- **Data**
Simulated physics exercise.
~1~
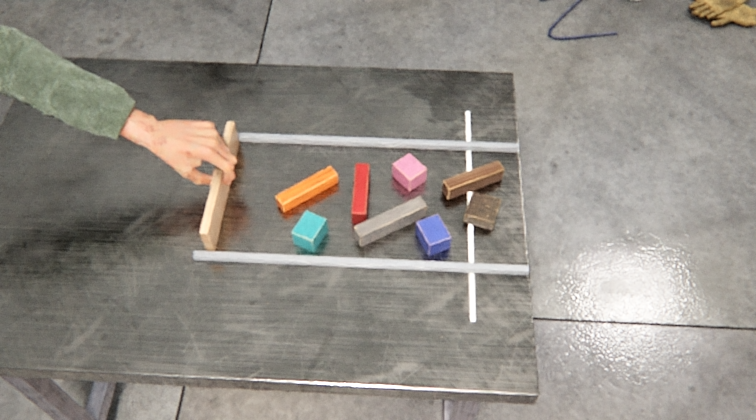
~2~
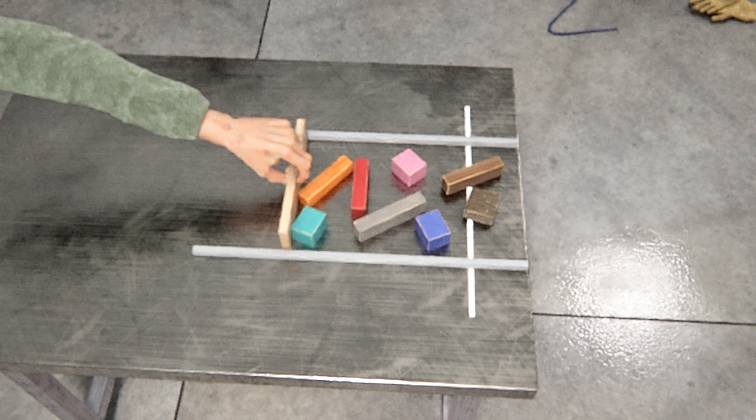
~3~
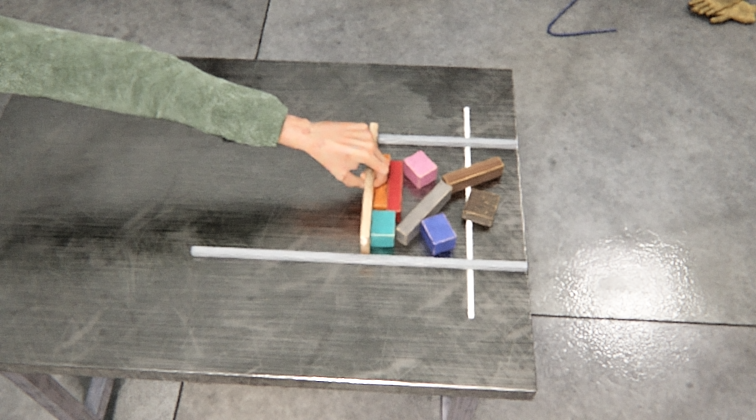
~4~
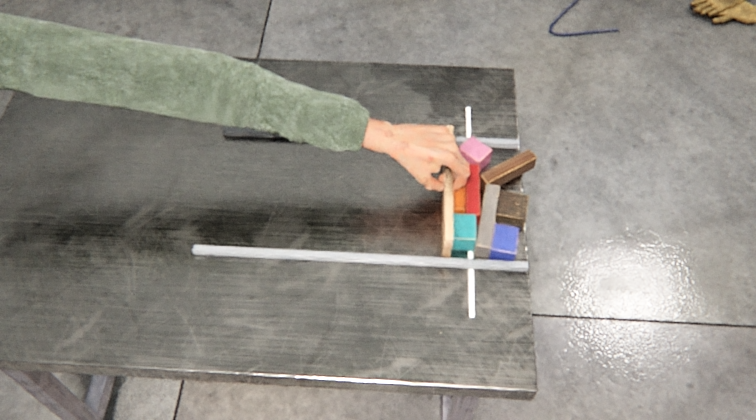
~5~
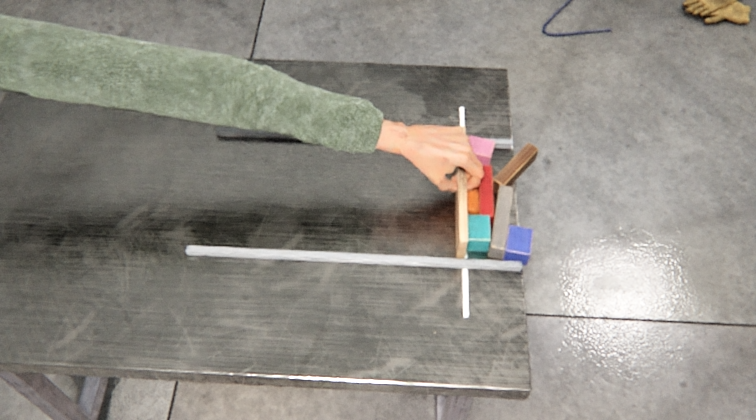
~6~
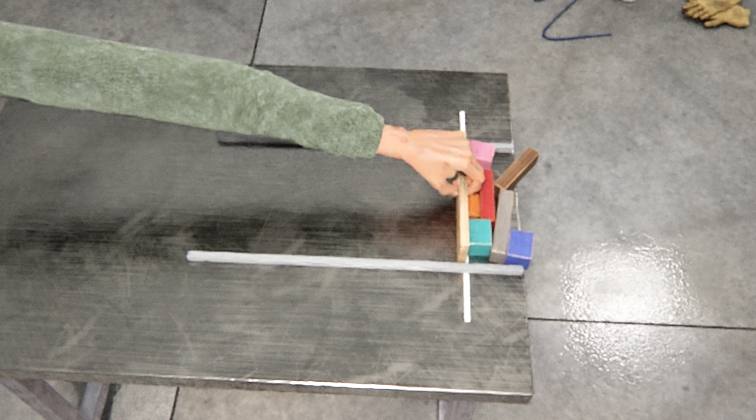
A hand slides a board right, bunching colourful blocks at the table's edge as one disappears.
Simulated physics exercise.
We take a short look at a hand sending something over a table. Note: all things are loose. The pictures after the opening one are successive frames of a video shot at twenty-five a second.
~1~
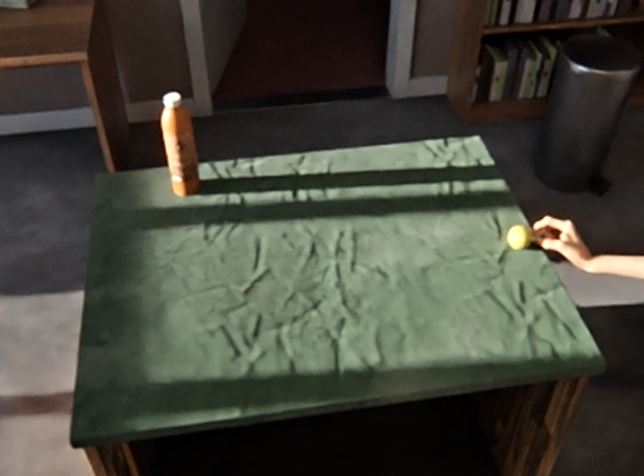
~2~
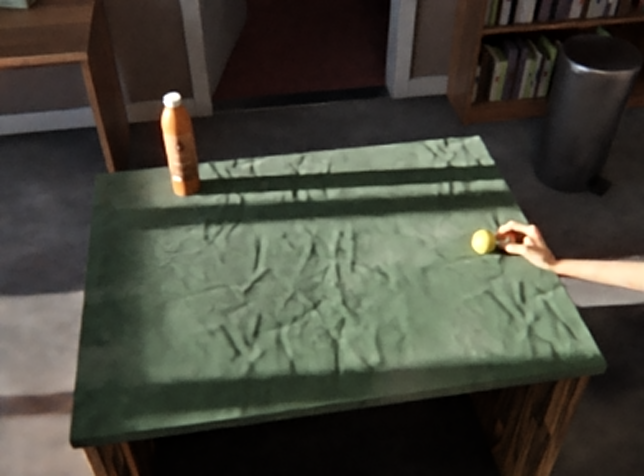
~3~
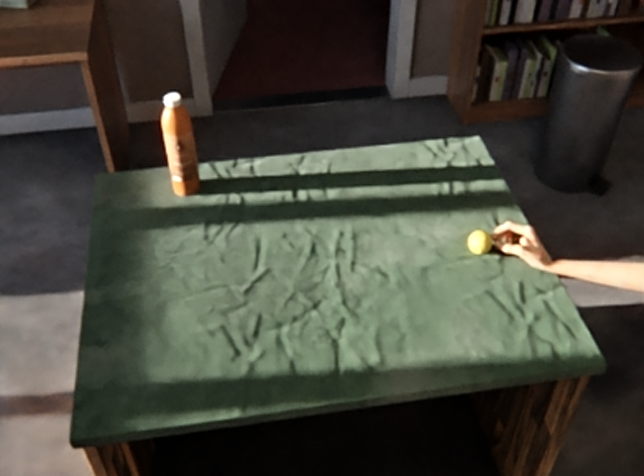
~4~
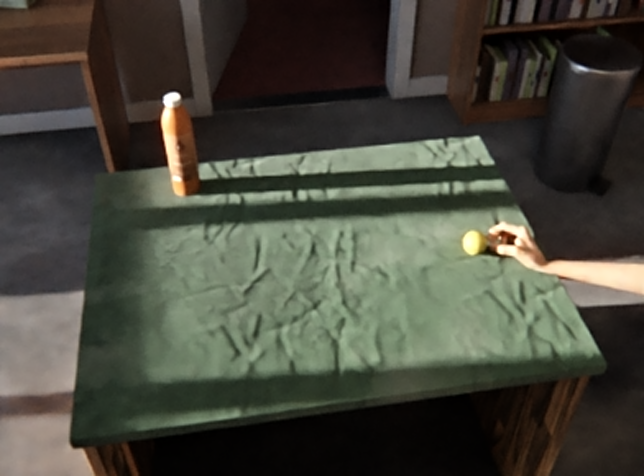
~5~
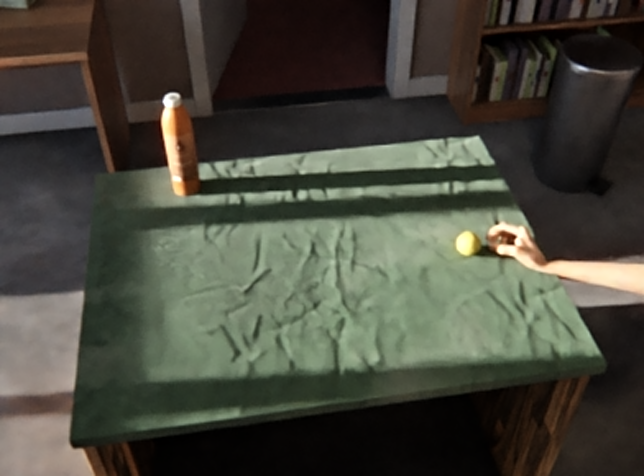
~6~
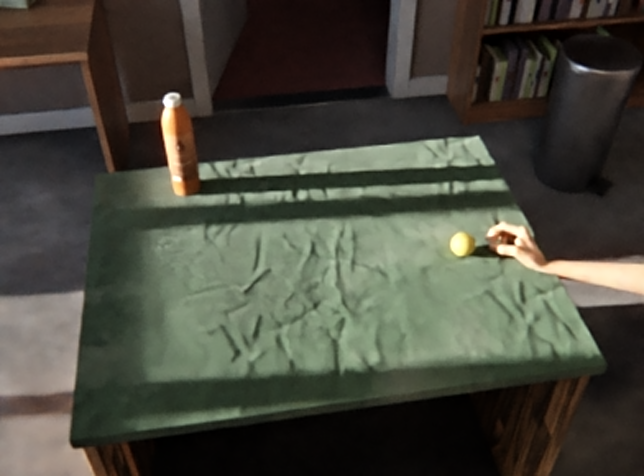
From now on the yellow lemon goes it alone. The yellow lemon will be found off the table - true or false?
False, it remains on the table.
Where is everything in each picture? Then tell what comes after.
The first picture shows under the hand; yellow lemon (520, 238).
The second picture shows under the hand; yellow lemon (484, 242).
The third picture shows under the hand; yellow lemon (481, 242).
The fourth picture shows yellow lemon (475, 243).
The fifth picture shows yellow lemon (469, 244).
The sixth picture shows yellow lemon (463, 245) moved a little.
Then, 0.10 s later than the last frame, yellow lemon moved about its own width near (449, 246).
Then, 0.30 s later than the last frame, yellow lemon moved well along near (426, 249).
Then, 0.50 s later than the last frame, yellow lemon moved well along near (406, 251).
Then, 0.80 s later than the last frame, yellow lemon moved well along near (386, 254).
When it is over, moved from the start, yellow lemon. End places, in pixels of the last picture, yellow lemon near (377, 255).
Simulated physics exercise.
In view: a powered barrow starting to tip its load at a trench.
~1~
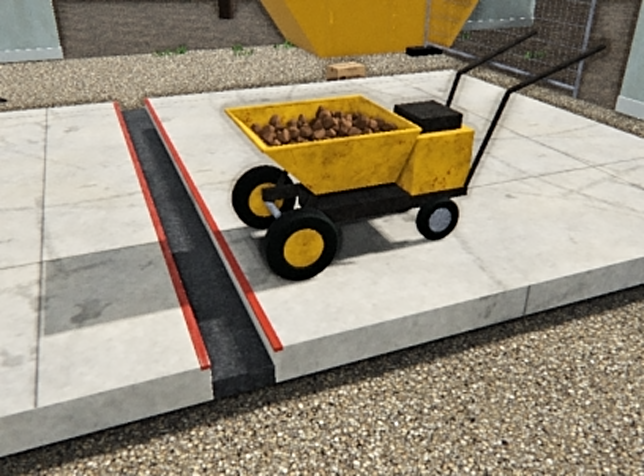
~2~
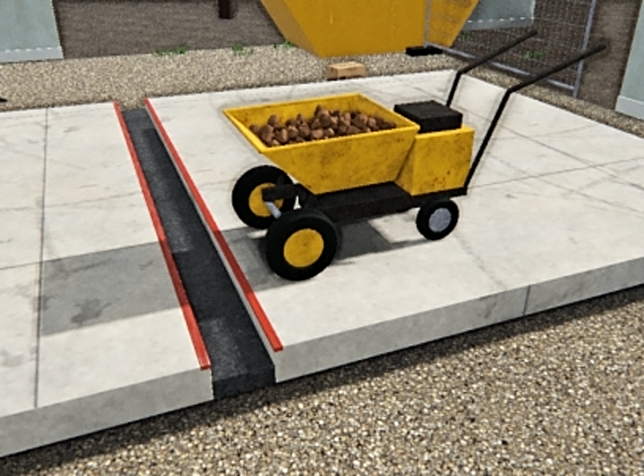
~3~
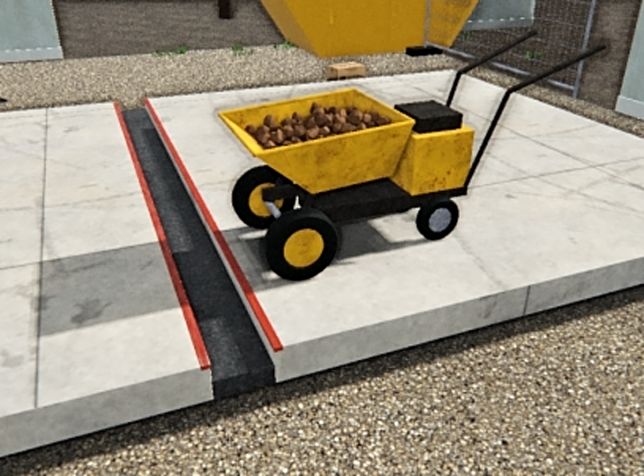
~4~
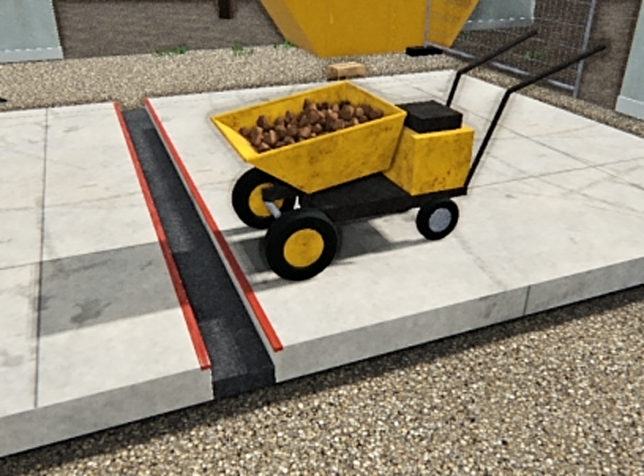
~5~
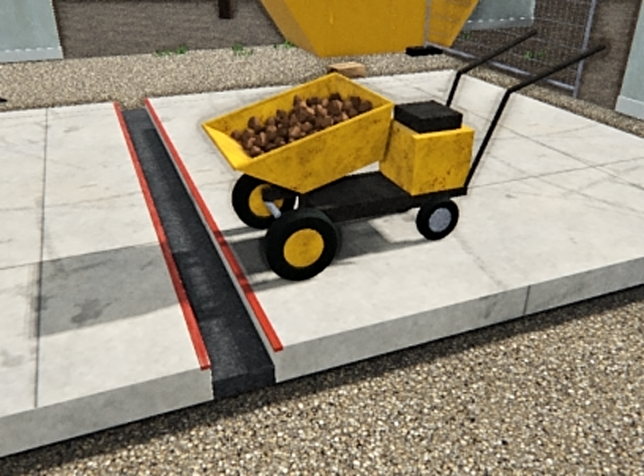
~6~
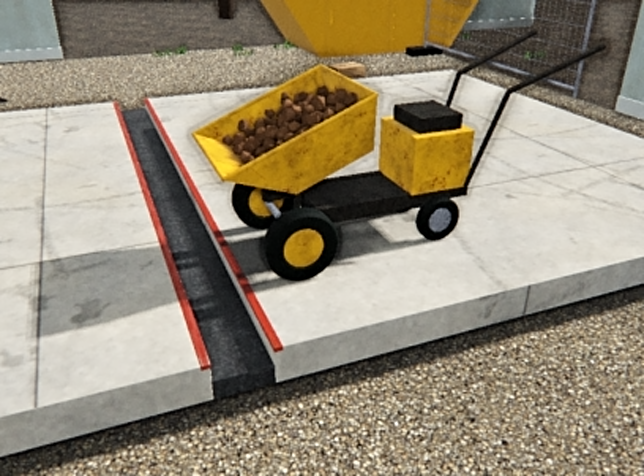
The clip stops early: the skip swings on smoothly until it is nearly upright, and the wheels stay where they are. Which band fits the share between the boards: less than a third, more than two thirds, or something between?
The trench takes less than a third.
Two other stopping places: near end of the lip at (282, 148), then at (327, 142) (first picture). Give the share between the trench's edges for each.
About 30 and 70 per cent.
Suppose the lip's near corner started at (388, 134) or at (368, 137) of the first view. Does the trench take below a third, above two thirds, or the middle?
The first try: One to two thirds. The second: One to two thirds.
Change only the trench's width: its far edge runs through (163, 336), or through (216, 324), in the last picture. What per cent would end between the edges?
The first gives 50 %, the second 0 %.
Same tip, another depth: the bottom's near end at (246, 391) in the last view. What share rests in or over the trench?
Some 10 per cent.
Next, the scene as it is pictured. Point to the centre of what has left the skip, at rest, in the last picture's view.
Roughly at (118, 278).
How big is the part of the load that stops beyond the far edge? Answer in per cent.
Roughly 90 in a hundred.
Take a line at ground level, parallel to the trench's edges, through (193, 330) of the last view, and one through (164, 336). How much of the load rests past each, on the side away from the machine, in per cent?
About 90 and 70 per cent.
Soon, skip tipped steeply; all in the skip.
A while on, skip tipped right over; about a third in the skip; about two thirds beyond it; a stray few falling.
Towards the end, skip tipped right over; a small part in the skip; a small part in or heaped over the trench; most beyond it.
Finally, skip tipped right over; a small part in the skip; a small part in or heaped over the trench; most beyond it.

- **The request**
In the copy, include all records verbatim but no images.

- **Solved exercise**
Simulated physics exercise.
~1~
~2~
~3~
~4~
~5~
~6~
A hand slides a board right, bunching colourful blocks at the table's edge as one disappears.
Simulated physics exercise.
We take a short look at a hand sending something over a table. Note: all things are loose. The pictures after the opening one are successive frames of a video shot at twenty-five a second.
~1~
~2~
~3~
~4~
~5~
~6~
From now on the yellow lemon goes it alone. The yellow lemon will be found off the table - true or false?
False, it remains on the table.
Where is everything in each picture? Then tell what comes after.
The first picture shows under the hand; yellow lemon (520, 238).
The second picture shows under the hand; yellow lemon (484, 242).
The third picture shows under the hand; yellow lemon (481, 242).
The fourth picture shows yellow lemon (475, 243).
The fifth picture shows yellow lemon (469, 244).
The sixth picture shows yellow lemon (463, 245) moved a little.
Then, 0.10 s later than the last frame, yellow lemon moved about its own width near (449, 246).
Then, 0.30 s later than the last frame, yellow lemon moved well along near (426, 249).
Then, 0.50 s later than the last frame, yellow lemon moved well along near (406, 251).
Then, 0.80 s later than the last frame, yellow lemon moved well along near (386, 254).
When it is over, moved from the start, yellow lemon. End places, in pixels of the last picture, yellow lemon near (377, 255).
Simulated physics exercise.
In view: a powered barrow starting to tip its load at a trench.
~1~
~2~
~3~
~4~
~5~
~6~
The clip stops early: the skip swings on smoothly until it is nearly upright, and the wheels stay where they are. Which band fits the share between the boards: less than a third, more than two thirds, or something between?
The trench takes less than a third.
Two other stopping places: near end of the lip at (282, 148), then at (327, 142) (first picture). Give the share between the trench's edges for each.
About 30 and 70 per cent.
Suppose the lip's near corner started at (388, 134) or at (368, 137) of the first view. Does the trench take below a third, above two thirds, or the middle?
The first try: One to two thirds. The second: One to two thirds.
Change only the trench's width: its far edge runs through (163, 336), or through (216, 324), in the last picture. What per cent would end between the edges?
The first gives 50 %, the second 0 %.
Same tip, another depth: the bottom's near end at (246, 391) in the last view. What share rests in or over the trench?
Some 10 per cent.
Next, the scene as it is pictured. Point to the centre of what has left the skip, at rest, in the last picture's view.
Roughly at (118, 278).
How big is the part of the load that stops beyond the far edge? Answer in per cent.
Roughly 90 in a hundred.
Take a line at ground level, parallel to the trench's edges, through (193, 330) of the last view, and one through (164, 336). How much of the load rests past each, on the side away from the machine, in per cent?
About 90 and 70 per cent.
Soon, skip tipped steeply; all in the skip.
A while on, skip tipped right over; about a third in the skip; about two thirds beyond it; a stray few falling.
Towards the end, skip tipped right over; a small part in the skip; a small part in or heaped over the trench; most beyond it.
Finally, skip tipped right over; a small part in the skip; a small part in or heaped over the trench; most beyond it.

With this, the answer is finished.